Records provided:
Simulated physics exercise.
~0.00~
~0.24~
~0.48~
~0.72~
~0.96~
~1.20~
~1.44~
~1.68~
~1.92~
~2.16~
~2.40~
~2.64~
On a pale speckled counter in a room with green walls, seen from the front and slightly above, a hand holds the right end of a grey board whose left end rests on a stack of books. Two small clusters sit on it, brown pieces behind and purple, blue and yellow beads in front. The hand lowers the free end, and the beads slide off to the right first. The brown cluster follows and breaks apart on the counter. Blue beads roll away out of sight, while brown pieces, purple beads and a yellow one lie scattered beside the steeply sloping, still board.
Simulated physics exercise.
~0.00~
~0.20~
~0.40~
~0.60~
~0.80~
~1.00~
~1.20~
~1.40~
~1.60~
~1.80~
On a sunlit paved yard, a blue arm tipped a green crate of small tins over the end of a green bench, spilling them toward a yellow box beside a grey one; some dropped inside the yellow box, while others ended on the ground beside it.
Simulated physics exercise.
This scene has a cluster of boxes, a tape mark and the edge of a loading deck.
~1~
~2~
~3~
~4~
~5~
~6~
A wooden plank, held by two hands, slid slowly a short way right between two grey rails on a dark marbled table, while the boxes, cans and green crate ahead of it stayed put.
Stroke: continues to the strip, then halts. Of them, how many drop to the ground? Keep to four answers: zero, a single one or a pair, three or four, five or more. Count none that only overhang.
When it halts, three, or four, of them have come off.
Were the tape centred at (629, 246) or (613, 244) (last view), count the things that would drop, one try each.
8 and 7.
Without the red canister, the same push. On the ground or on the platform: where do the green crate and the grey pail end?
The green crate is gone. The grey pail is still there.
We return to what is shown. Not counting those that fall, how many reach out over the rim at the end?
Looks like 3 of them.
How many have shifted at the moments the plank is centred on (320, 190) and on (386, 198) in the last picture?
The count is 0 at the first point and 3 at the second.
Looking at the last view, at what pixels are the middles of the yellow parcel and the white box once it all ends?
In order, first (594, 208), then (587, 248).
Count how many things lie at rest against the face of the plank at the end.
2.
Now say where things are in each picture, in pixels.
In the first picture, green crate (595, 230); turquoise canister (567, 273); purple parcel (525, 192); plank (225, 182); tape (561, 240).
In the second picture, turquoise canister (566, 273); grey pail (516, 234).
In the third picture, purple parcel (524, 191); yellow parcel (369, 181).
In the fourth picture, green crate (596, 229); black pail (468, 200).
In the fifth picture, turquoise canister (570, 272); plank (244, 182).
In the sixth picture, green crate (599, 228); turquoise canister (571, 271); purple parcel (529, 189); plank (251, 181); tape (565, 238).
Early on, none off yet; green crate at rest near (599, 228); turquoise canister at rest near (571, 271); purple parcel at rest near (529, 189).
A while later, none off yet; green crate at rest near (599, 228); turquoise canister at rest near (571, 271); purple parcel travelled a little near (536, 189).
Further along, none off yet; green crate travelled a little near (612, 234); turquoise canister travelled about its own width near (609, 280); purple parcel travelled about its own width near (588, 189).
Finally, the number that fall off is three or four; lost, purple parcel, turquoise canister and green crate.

Short problem: Return the listing above in full, character for character.

Worked answer:
Simulated physics exercise.
~0.00~
~0.24~
~0.48~
~0.72~
~0.96~
~1.20~
~1.44~
~1.68~
~1.92~
~2.16~
~2.40~
~2.64~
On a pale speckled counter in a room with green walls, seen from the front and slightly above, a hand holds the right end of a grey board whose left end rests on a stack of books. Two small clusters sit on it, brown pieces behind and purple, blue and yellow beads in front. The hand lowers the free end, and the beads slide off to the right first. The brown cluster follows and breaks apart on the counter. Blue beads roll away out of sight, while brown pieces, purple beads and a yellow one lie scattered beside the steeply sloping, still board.
Simulated physics exercise.
~0.00~
~0.20~
~0.40~
~0.60~
~0.80~
~1.00~
~1.20~
~1.40~
~1.60~
~1.80~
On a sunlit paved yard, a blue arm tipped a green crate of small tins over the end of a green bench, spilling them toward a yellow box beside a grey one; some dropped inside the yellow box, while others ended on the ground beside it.
Simulated physics exercise.
This scene has a cluster of boxes, a tape mark and the edge of a loading deck.
~1~
~2~
~3~
~4~
~5~
~6~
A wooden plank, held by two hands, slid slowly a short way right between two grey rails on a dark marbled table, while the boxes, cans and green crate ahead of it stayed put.
Stroke: continues to the strip, then halts. Of them, how many drop to the ground? Keep to four answers: zero, a single one or a pair, three or four, five or more. Count none that only overhang.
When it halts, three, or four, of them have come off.
Were the tape centred at (629, 246) or (613, 244) (last view), count the things that would drop, one try each.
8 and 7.
Without the red canister, the same push. On the ground or on the platform: where do the green crate and the grey pail end?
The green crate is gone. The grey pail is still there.
We return to what is shown. Not counting those that fall, how many reach out over the rim at the end?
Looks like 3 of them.
How many have shifted at the moments the plank is centred on (320, 190) and on (386, 198) in the last picture?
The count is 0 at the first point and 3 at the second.
Looking at the last view, at what pixels are the middles of the yellow parcel and the white box once it all ends?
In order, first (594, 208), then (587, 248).
Count how many things lie at rest against the face of the plank at the end.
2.
Now say where things are in each picture, in pixels.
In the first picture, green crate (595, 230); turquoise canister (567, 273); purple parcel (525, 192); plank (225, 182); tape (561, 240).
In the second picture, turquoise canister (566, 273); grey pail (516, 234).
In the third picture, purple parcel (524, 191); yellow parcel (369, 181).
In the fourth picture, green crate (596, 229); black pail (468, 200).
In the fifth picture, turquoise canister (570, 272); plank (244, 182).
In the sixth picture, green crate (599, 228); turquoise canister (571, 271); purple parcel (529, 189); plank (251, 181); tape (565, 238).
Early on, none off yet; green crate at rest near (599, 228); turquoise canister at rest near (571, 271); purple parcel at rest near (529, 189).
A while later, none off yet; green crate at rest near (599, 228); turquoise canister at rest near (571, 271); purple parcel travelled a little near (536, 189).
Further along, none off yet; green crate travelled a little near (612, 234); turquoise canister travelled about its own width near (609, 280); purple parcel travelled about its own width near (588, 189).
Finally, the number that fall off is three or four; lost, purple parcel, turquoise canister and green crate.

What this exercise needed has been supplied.